Given task => Gather all lines from the material that contain "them".
════════
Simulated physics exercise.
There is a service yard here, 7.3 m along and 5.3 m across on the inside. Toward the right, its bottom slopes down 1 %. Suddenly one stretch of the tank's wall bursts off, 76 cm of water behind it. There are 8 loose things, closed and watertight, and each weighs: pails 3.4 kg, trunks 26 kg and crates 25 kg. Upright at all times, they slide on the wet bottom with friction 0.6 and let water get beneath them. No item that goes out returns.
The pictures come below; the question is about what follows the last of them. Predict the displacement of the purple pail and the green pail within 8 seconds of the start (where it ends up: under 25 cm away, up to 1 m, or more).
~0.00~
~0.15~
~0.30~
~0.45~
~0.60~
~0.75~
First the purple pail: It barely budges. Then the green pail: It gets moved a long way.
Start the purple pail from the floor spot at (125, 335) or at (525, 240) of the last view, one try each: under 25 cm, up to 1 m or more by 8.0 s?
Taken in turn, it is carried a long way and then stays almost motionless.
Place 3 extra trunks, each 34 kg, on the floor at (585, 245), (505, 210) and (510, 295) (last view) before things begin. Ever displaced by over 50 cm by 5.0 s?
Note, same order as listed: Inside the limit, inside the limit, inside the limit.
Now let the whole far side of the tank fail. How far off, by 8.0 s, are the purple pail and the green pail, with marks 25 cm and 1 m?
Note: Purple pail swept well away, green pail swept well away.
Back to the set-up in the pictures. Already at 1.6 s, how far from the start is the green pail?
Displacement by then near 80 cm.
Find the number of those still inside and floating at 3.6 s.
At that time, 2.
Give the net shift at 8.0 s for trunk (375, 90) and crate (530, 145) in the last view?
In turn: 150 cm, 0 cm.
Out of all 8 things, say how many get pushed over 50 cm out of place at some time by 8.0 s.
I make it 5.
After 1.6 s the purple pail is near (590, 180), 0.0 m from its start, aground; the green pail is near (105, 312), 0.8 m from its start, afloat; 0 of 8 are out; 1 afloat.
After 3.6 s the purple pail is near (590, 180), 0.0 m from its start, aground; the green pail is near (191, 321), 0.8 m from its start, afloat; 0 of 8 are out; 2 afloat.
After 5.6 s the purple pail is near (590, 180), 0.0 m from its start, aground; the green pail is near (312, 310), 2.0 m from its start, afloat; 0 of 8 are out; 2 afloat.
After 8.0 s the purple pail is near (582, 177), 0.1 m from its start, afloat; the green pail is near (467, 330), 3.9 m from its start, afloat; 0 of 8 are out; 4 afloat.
════════
Response to this task =>
There is a service yard here, 7.3 m along and 5.3 m across on the inside. Toward the right, its bottom slopes down 1 %. Suddenly one stretch of the tank's wall bursts off, 76 cm of water behind it. There are 8 loose things, closed and watertight, and each weighs: pails 3.4 kg, trunks 26 kg and crates 25 kg. Upright at all times, they slide on the wet bottom with friction 0.6 and let water get beneath them. No item that goes out returns.
The pictures come below; the question is about what follows the last of them. Predict the displacement of the purple pail and the green pail within 8 seconds of the start (where it ends up: under 25 cm away, up to 1 m, or more).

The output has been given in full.